#### Exercise directions
Copy the data exactly as it appears, and do not include any pictures.

--- --- ---

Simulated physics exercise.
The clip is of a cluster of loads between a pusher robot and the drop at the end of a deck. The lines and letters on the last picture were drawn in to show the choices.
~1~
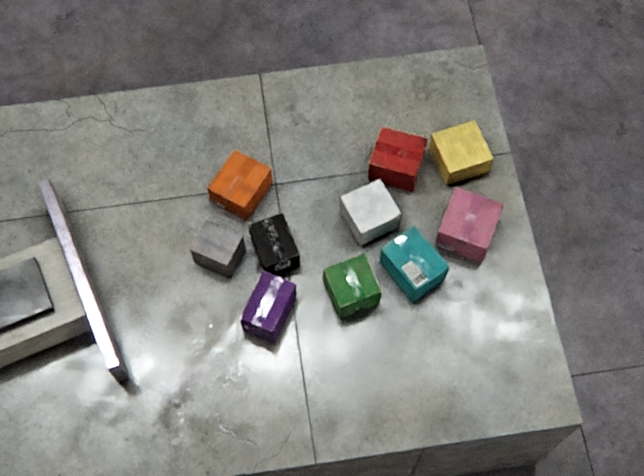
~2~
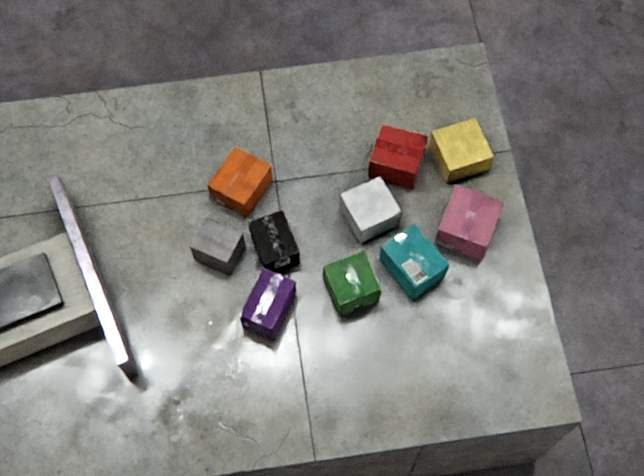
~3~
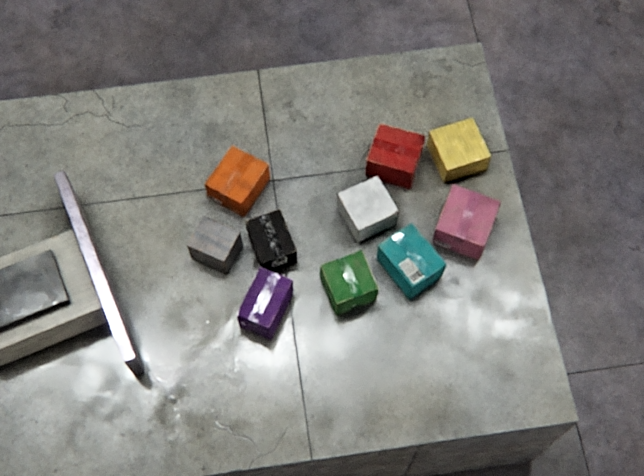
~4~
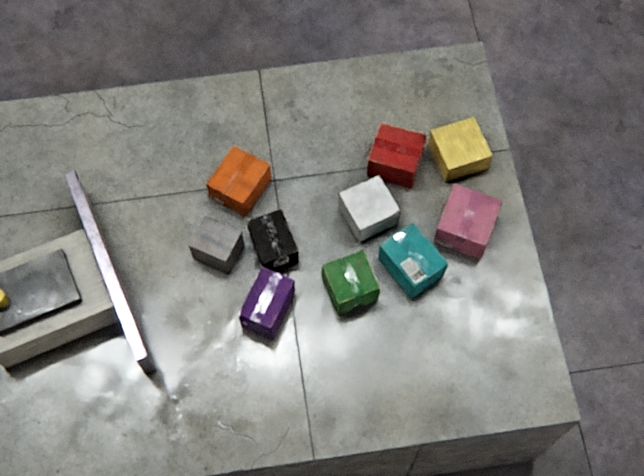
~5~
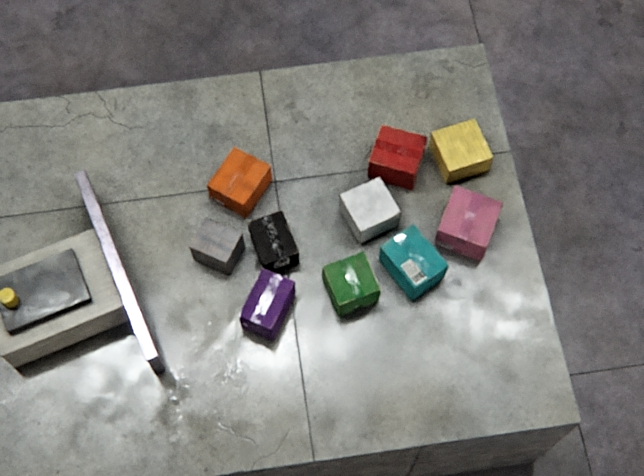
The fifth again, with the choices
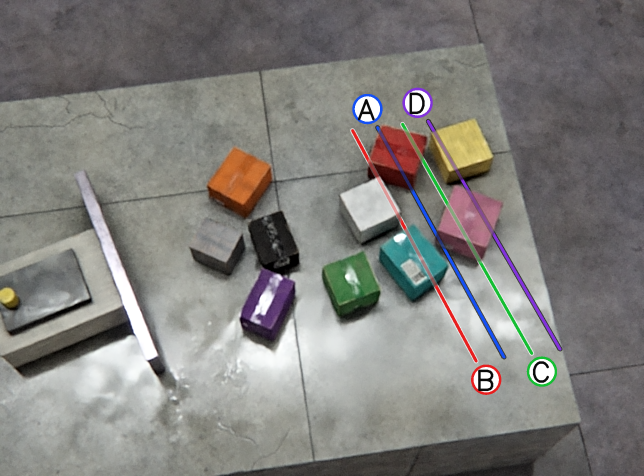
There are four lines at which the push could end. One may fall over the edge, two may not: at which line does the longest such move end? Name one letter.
B is the last line within the limit.
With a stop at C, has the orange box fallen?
By then, no.
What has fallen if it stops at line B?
The pink box goes over.
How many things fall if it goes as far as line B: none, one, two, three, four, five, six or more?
In all, one.
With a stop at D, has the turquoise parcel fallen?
By then, yes.
On the marked copy, A at (438, 236); B at (411, 239); C at (464, 232); D at (491, 229).
Following B. Soon after the start, robot (157, 273); purple box (282, 298); grey crate (247, 231).
Later, robot (265, 259); pink box (491, 215); turquoise parcel (450, 254).
In the end, robot (348, 247); pink box over the edge; turquoise parcel (528, 241); one fallen.
As for the rest, A drops two; C drops four; D drops six.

--- --- ---

#### Task answer
Simulated physics exercise.
The clip is of a cluster of loads between a pusher robot and the drop at the end of a deck. The lines and letters on the last picture were drawn in to show the choices.
~1~
~2~
~3~
~4~
~5~
The fifth again, with the choices
There are four lines at which the push could end. One may fall over the edge, two may not: at which line does the longest such move end? Name one letter.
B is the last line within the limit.
With a stop at C, has the orange box fallen?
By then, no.
What has fallen if it stops at line B?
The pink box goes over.
How many things fall if it goes as far as line B: none, one, two, three, four, five, six or more?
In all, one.
With a stop at D, has the turquoise parcel fallen?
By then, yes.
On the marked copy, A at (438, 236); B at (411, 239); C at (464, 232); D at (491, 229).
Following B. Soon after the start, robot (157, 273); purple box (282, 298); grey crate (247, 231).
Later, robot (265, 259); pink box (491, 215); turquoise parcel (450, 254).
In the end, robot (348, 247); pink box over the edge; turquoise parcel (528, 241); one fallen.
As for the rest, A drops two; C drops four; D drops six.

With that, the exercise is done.